··· DATA ···
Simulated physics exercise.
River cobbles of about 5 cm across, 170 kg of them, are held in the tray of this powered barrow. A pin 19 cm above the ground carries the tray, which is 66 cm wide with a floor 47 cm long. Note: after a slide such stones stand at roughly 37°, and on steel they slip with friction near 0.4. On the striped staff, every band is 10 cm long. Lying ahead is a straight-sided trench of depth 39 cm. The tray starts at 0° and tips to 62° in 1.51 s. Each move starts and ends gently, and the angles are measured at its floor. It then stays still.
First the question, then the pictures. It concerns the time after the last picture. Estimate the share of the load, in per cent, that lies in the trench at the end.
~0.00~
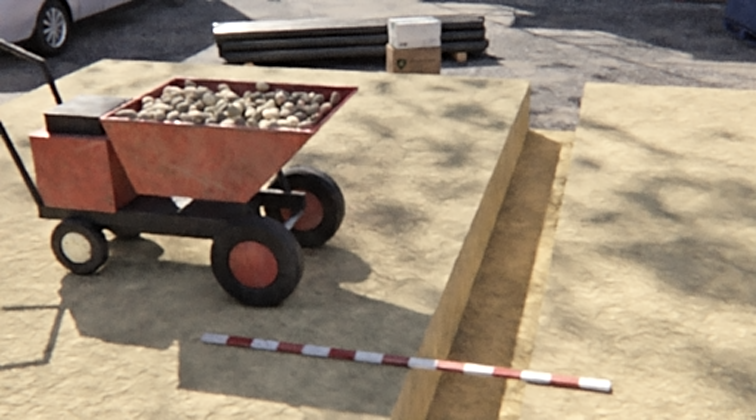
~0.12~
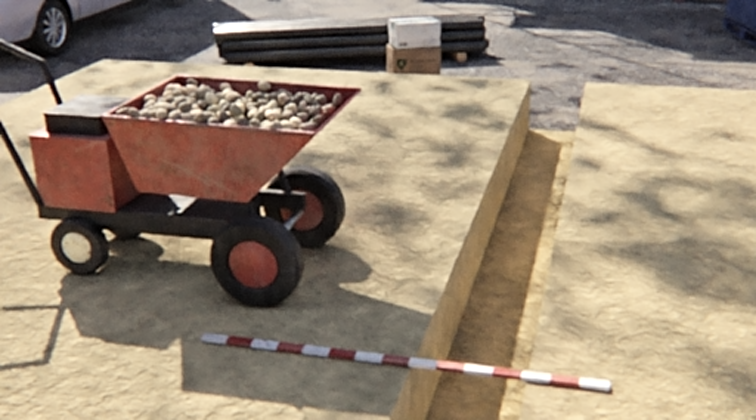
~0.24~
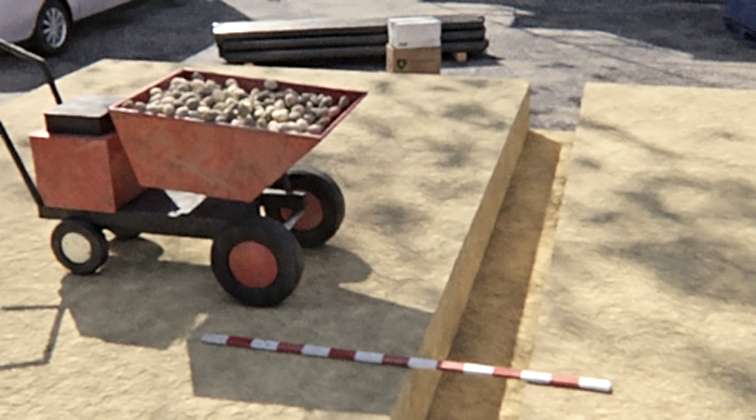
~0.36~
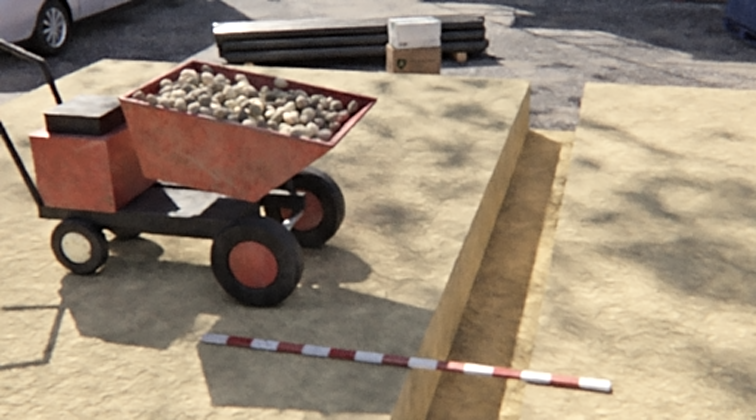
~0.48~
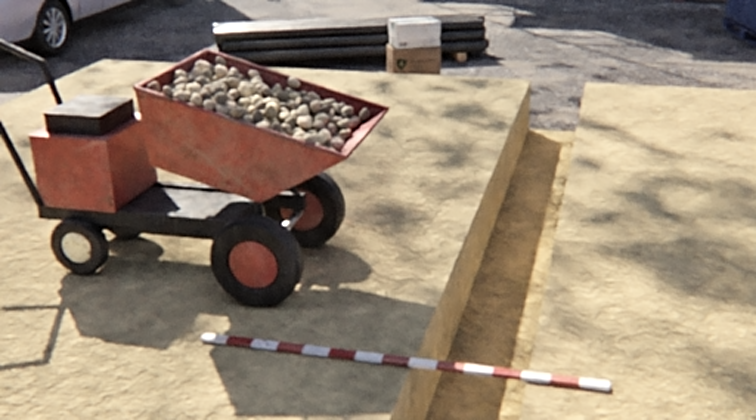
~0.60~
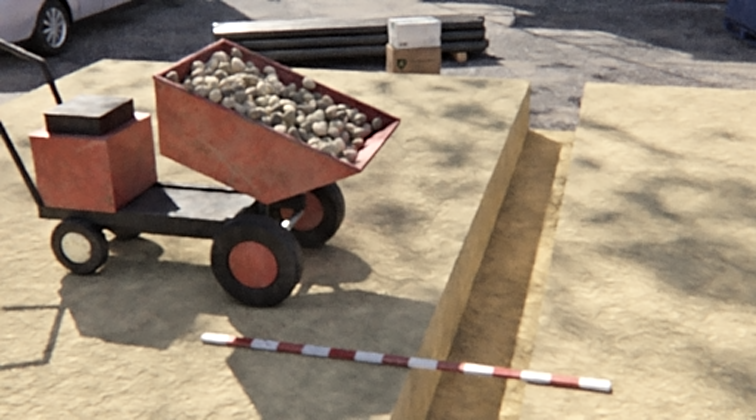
I would say 100 per cent of the load lies in the trench at the end.
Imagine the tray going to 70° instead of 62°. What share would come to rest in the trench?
Then roughly 100 percent.
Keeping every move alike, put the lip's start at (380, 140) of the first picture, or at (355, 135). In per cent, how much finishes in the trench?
Result: Close to 75 then close to 95 per cent.
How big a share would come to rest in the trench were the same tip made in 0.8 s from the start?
That would give about 100 percent.
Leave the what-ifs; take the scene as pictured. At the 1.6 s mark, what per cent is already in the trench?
By that point it's something like 30 in a hundred.
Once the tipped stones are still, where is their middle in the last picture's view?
Their middle ends up near (488, 354).
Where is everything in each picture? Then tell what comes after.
···
• [DIRECTION]:
The material above holds pictures; copy everything else in it exactly.

• [EXERCISE RESULT]:
Simulated physics exercise.
River cobbles of about 5 cm across, 170 kg of them, are held in the tray of this powered barrow. A pin 19 cm above the ground carries the tray, which is 66 cm wide with a floor 47 cm long. Note: after a slide such stones stand at roughly 37°, and on steel they slip with friction near 0.4. On the striped staff, every band is 10 cm long. Lying ahead is a straight-sided trench of depth 39 cm. The tray starts at 0° and tips to 62° in 1.51 s. Each move starts and ends gently, and the angles are measured at its floor. It then stays still.
First the question, then the pictures. It concerns the time after the last picture. Estimate the share of the load, in per cent, that lies in the trench at the end.
~0.00~
~0.12~
~0.24~
~0.36~
~0.48~
~0.60~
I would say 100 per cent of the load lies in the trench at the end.
Imagine the tray going to 70° instead of 62°. What share would come to rest in the trench?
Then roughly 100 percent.
Keeping every move alike, put the lip's start at (380, 140) of the first picture, or at (355, 135). In per cent, how much finishes in the trench?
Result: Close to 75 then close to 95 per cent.
How big a share would come to rest in the trench were the same tip made in 0.8 s from the start?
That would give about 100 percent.
Leave the what-ifs; take the scene as pictured. At the 1.6 s mark, what per cent is already in the trench?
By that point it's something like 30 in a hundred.
Once the tipped stones are still, where is their middle in the last picture's view?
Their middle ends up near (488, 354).
Where is everything in each picture? Then tell what comes after.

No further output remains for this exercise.